**Required task:** Every line from the line containing "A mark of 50" through the final line below is to be repeated exactly; no other line is.

-------- Records for the task --------

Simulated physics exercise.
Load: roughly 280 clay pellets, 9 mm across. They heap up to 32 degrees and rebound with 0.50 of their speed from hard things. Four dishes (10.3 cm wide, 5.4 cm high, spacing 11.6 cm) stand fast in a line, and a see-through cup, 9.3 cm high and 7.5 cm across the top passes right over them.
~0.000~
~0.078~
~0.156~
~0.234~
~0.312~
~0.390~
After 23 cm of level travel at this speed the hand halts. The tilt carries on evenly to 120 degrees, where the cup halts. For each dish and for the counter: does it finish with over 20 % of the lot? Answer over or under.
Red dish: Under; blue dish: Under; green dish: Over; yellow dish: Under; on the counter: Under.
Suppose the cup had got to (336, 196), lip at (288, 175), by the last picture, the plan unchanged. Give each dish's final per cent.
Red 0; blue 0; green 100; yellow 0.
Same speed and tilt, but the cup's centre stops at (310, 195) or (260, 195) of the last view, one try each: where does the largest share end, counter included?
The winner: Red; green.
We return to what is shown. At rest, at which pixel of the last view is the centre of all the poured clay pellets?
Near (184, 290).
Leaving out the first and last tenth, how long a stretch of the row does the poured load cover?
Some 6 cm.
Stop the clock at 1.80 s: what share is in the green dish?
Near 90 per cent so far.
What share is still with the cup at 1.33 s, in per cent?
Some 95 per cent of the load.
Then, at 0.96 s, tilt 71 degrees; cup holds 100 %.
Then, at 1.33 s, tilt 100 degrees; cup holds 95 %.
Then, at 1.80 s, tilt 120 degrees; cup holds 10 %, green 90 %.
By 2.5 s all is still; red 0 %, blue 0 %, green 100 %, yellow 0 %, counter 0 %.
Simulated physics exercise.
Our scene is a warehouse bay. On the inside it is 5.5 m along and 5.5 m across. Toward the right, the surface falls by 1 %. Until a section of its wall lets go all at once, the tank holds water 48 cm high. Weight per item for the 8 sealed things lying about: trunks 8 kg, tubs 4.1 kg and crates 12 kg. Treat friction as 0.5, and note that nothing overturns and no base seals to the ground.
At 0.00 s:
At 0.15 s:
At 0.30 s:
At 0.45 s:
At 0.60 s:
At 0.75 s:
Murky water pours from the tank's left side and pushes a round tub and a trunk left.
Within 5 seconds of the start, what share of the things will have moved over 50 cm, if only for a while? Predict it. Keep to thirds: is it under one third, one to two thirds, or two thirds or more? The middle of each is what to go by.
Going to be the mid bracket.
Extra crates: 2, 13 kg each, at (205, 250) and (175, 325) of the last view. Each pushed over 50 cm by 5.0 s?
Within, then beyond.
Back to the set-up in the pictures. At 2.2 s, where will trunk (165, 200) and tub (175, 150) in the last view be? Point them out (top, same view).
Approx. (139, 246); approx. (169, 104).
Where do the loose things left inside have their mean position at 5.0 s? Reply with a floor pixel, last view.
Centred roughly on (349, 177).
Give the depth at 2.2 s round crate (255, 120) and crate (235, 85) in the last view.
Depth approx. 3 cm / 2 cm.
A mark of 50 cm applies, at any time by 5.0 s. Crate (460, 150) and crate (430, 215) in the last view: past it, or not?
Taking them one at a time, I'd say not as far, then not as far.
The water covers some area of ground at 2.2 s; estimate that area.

--------

**Written answer:**
A mark of 50 cm applies, at any time by 5.0 s. Crate (460, 150) and crate (430, 215) in the last view: past it, or not?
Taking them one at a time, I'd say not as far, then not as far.
The water covers some area of ground at 2.2 s; estimate that area.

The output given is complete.